* Exercise objective: Each line that holds the word "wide" counts once. Give the total number of such lines and nothing else.

-- BEGIN Data for this task --

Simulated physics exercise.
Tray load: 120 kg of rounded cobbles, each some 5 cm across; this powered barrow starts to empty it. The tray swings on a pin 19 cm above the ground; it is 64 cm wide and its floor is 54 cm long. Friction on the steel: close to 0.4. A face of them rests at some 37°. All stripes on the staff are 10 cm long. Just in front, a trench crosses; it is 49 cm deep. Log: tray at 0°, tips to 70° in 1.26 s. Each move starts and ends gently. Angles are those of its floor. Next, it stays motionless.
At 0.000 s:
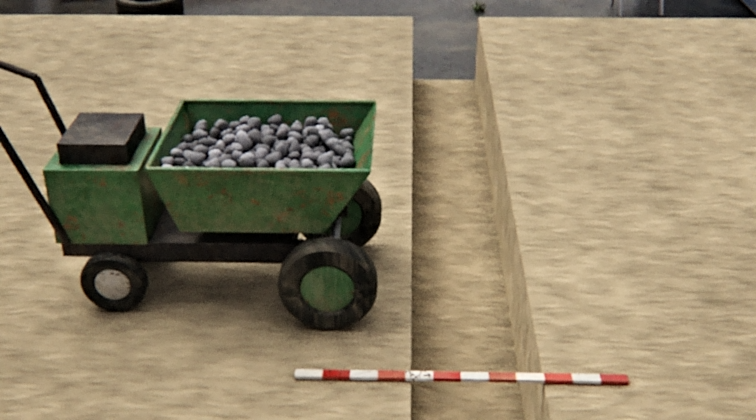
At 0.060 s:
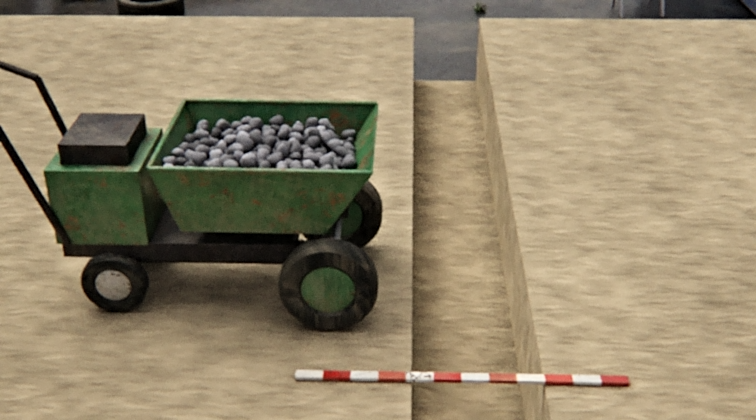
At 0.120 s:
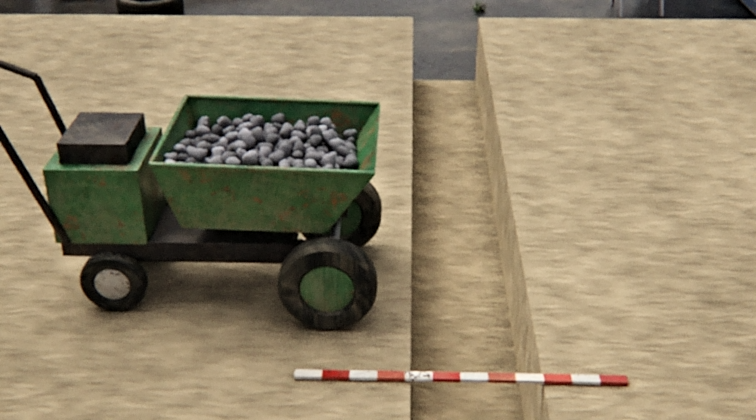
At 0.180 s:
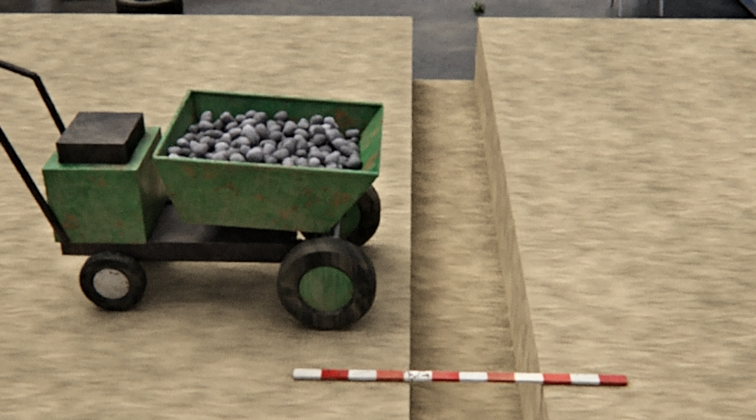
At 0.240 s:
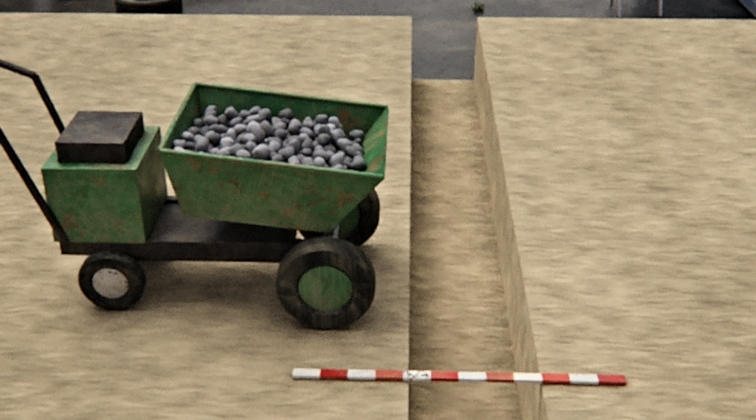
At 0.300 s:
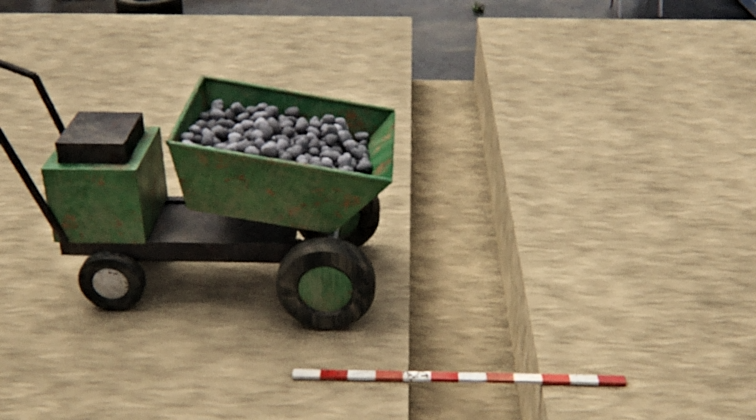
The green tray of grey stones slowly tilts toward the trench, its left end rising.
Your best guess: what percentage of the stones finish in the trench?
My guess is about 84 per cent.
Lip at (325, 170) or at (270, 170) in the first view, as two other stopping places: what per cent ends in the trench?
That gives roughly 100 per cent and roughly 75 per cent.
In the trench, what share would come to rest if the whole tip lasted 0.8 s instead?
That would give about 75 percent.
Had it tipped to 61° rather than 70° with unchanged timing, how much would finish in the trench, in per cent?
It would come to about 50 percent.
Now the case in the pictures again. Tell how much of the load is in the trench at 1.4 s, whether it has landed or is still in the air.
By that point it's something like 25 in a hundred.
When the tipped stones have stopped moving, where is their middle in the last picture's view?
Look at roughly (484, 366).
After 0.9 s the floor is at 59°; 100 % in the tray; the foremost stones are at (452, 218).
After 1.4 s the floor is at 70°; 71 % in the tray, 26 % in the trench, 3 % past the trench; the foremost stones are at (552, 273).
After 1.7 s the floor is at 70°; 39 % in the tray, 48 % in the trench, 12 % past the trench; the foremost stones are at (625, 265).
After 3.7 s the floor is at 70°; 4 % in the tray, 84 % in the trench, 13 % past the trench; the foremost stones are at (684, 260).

-- END Data for this task --
-- BEGIN Data for this task --

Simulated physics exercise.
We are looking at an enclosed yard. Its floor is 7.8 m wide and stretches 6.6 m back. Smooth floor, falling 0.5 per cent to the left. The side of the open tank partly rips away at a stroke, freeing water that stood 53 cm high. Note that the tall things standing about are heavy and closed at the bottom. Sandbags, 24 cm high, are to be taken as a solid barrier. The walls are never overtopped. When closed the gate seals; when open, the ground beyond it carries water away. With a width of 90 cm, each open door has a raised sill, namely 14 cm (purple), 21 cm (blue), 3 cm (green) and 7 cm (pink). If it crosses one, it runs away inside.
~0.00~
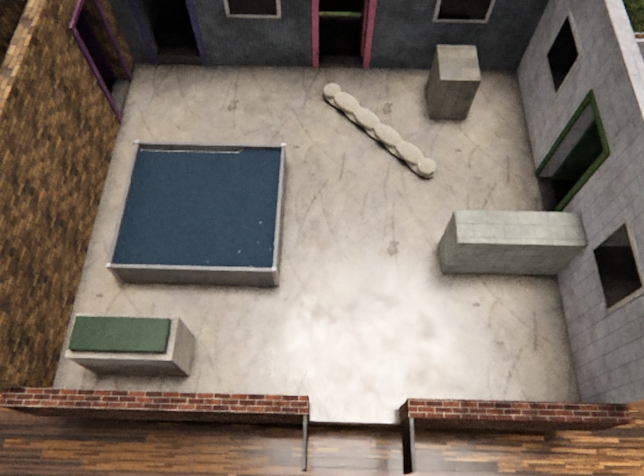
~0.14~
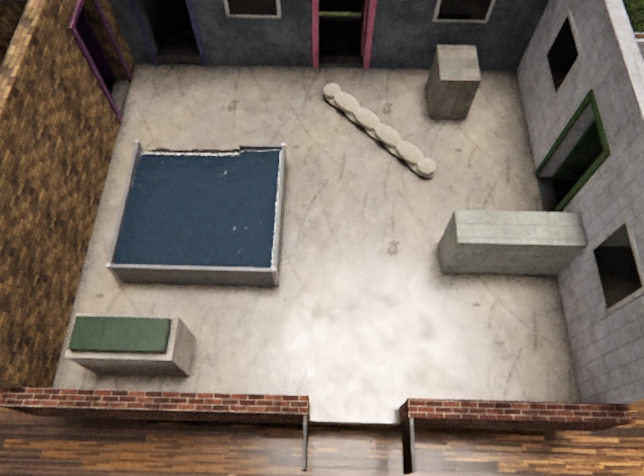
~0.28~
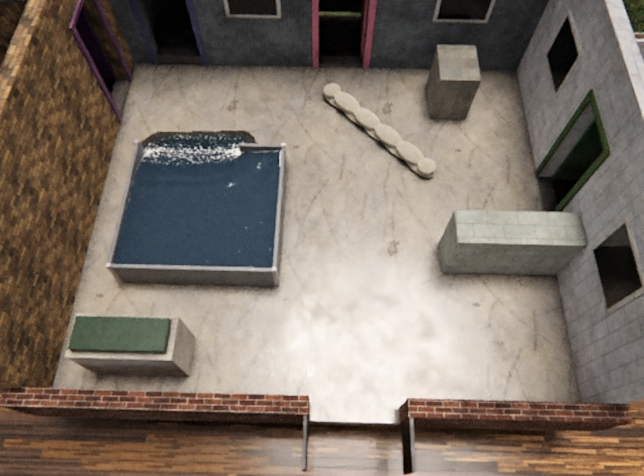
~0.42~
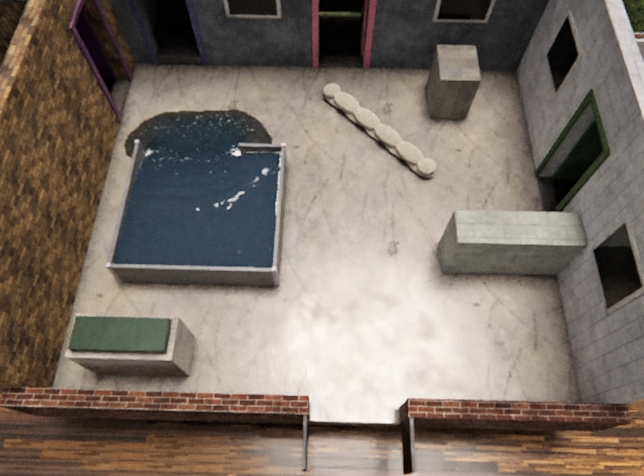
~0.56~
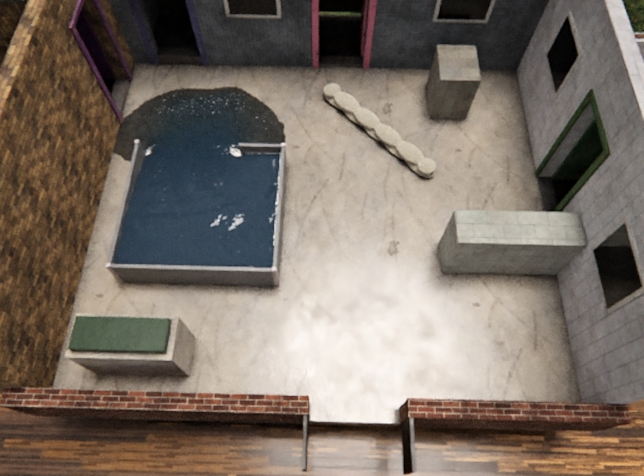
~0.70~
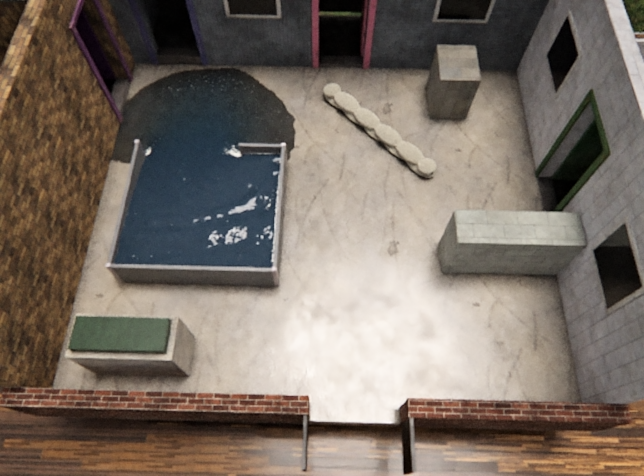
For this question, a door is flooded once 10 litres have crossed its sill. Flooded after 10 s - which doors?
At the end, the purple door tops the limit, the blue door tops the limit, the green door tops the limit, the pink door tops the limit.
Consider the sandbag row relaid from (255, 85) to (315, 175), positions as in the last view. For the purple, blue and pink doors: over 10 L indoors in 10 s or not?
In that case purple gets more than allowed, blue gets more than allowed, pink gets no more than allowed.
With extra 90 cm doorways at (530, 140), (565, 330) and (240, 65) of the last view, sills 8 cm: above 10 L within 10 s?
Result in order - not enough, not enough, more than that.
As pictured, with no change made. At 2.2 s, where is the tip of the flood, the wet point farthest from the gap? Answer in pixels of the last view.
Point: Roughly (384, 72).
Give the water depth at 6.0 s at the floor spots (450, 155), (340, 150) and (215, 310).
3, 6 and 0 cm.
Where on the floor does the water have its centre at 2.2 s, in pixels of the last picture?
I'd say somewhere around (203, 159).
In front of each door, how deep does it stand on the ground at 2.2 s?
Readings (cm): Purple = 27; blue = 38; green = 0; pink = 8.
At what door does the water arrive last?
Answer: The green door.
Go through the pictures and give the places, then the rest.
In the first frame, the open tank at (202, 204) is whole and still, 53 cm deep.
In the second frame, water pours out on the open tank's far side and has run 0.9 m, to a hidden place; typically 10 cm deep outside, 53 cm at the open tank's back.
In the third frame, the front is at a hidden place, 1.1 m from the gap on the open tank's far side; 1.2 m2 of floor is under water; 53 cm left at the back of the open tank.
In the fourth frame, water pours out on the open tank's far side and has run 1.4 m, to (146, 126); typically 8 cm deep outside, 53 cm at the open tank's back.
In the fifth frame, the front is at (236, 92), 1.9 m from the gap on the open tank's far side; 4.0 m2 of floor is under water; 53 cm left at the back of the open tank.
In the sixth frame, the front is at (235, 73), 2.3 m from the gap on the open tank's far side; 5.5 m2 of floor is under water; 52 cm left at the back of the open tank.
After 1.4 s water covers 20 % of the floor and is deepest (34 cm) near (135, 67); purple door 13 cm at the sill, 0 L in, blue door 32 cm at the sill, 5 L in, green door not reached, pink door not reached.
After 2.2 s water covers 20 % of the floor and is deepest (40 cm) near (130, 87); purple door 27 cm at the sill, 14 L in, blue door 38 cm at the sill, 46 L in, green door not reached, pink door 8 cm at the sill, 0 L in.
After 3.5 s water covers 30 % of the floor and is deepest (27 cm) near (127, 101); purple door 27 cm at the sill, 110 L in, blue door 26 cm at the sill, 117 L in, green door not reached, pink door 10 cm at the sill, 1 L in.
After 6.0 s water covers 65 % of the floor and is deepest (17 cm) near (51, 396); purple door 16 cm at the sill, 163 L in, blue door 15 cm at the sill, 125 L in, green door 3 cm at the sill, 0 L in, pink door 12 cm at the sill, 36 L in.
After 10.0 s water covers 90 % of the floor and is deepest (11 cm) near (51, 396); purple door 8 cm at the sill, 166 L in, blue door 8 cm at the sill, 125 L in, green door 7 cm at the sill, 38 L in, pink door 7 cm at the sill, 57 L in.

-- END Data for this task --
-- BEGIN Data for this task --

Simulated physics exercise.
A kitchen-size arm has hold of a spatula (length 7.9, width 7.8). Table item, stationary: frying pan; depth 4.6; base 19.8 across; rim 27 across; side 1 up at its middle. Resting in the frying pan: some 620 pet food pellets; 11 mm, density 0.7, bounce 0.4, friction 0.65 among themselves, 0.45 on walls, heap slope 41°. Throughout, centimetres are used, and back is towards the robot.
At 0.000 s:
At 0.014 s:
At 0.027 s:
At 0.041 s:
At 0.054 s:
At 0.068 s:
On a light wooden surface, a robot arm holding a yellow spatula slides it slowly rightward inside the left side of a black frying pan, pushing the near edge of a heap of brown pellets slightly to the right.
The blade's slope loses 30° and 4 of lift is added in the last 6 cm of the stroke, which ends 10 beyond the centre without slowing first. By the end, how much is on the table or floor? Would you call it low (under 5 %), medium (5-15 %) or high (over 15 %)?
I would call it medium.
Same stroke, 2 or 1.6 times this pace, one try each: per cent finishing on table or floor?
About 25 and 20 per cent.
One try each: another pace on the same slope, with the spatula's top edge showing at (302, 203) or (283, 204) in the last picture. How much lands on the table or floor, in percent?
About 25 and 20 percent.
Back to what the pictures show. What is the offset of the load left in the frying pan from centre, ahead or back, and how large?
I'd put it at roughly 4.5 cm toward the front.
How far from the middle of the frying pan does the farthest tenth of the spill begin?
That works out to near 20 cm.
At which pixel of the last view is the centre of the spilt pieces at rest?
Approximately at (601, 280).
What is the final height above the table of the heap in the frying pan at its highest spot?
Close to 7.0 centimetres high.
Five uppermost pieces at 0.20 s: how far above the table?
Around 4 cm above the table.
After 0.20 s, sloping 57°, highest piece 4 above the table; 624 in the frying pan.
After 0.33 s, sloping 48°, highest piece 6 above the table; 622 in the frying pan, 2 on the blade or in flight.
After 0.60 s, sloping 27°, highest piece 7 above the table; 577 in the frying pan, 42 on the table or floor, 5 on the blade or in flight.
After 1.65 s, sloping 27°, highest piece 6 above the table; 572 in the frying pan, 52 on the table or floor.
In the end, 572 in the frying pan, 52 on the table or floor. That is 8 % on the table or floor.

-- END Data for this task --

* Exercise response: 2